[Start DATASET]
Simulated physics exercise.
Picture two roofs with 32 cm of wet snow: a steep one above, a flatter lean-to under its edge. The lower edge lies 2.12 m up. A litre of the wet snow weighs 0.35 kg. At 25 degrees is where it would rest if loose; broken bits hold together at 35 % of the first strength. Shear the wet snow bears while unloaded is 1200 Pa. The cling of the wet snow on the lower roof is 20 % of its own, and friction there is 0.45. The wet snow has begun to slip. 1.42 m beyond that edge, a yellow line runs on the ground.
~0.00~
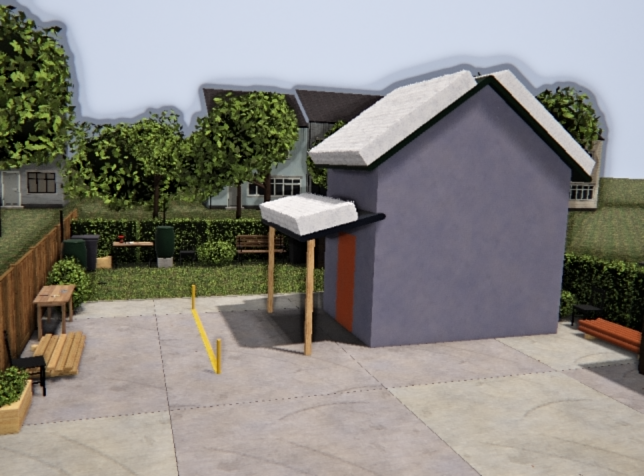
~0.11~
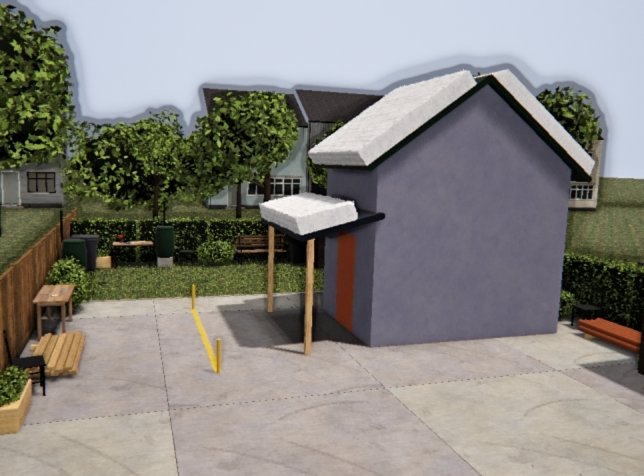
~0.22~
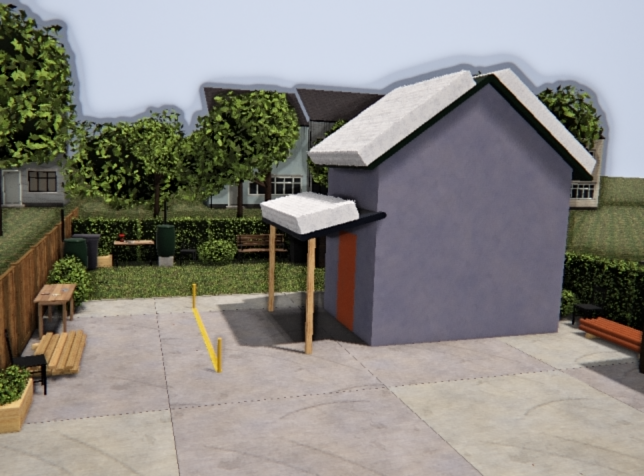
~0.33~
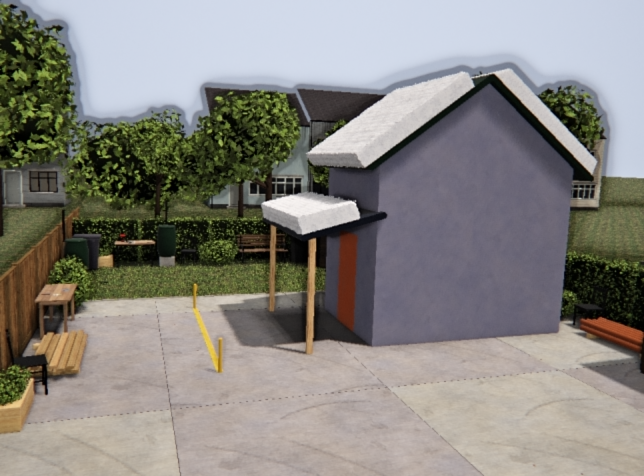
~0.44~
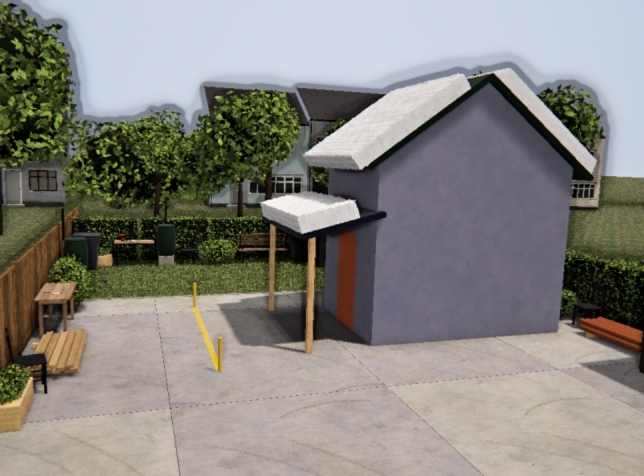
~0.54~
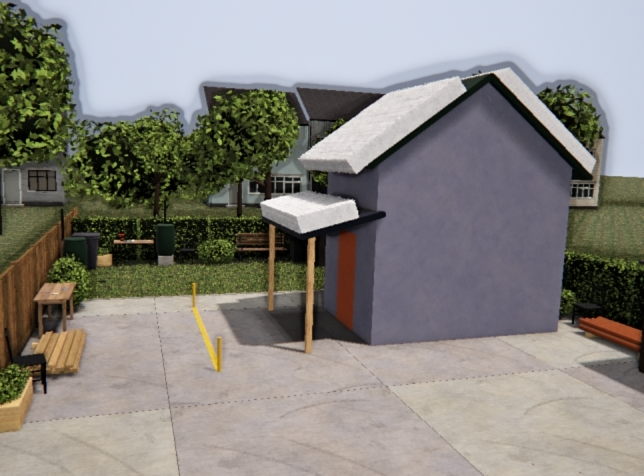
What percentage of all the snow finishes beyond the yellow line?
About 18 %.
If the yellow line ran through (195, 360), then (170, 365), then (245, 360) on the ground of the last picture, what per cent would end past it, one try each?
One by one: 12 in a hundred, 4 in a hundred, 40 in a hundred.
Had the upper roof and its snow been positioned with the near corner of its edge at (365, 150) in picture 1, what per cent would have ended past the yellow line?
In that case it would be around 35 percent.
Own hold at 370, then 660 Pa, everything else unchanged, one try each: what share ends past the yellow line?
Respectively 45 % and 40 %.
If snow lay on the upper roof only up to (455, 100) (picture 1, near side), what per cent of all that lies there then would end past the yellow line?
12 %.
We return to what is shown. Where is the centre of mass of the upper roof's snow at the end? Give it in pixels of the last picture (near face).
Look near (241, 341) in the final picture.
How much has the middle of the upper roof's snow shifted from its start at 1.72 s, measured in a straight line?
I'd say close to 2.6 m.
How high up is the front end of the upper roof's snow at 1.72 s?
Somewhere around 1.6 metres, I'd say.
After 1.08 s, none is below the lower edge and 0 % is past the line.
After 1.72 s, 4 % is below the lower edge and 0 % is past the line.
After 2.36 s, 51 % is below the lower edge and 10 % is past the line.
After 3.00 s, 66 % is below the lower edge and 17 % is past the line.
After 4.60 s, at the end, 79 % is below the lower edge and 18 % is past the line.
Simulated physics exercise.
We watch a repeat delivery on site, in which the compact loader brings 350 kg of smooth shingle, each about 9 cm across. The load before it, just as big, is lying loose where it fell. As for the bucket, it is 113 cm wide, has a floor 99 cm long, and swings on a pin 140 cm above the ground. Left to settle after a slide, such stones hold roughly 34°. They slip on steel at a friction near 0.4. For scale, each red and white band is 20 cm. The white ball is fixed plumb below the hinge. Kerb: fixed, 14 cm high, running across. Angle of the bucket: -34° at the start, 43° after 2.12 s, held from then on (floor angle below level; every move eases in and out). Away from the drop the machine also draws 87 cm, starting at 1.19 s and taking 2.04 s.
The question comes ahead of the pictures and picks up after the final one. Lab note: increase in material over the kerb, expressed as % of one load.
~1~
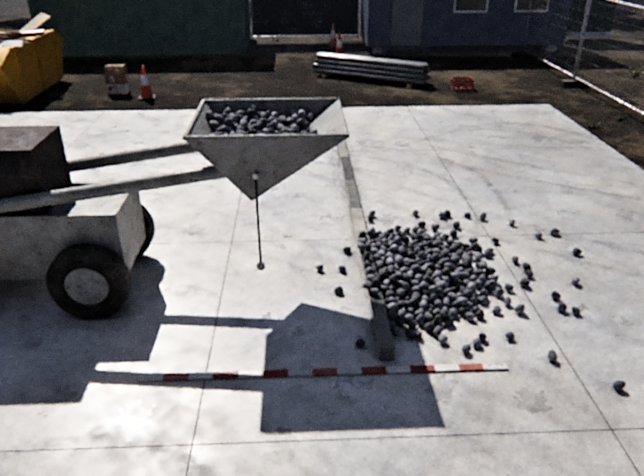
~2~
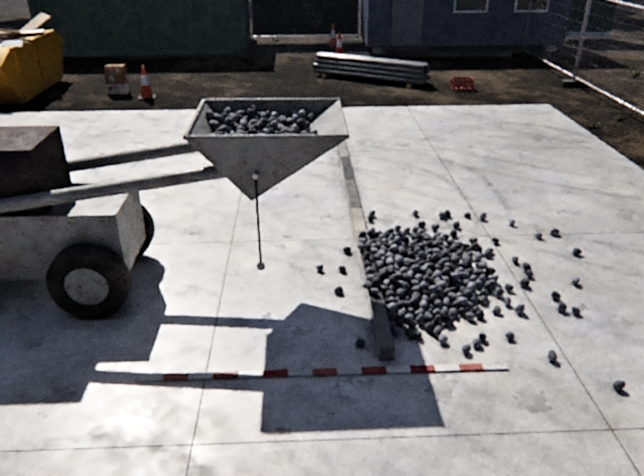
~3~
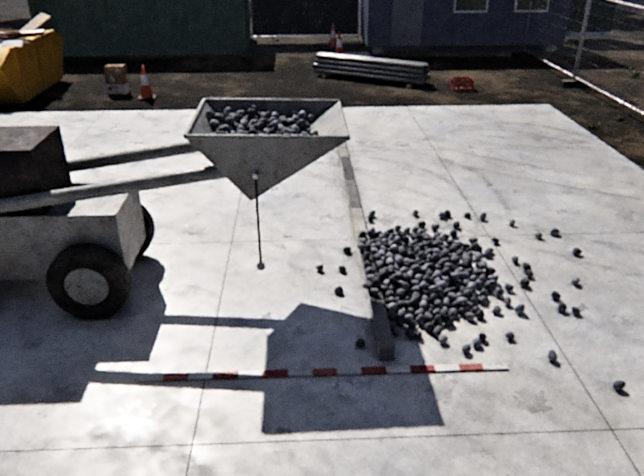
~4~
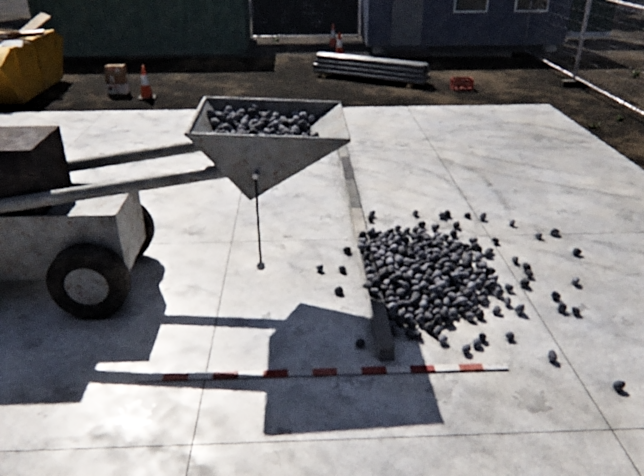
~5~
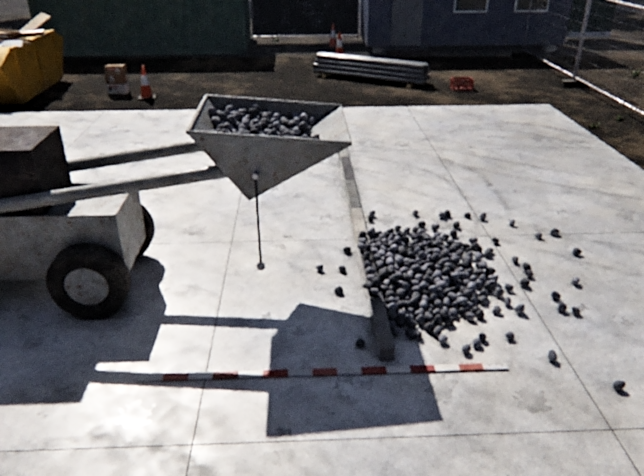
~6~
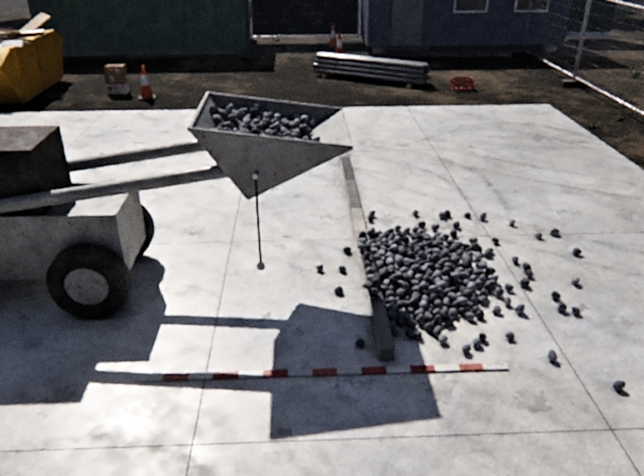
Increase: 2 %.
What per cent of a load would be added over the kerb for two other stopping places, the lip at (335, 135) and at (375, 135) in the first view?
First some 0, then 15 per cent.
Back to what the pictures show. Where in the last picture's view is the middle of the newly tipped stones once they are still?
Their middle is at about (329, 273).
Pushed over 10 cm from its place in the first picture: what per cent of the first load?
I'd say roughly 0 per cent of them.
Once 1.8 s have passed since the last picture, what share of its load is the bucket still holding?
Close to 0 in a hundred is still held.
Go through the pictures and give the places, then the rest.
[End DATASET]
WHAT THIS TASK INVOLVES: Gather each line of the records holding the string "rest".

FINISHED TASK:
Picture two roofs with 32 cm of wet snow: a steep one above, a flatter lean-to under its edge. The lower edge lies 2.12 m up. A litre of the wet snow weighs 0.35 kg. At 25 degrees is where it would rest if loose; broken bits hold together at 35 % of the first strength. Shear the wet snow bears while unloaded is 1200 Pa. The cling of the wet snow on the lower roof is 20 % of its own, and friction there is 0.45. The wet snow has begun to slip. 1.42 m beyond that edge, a yellow line runs on the ground.
Go through the pictures and give the places, then the rest.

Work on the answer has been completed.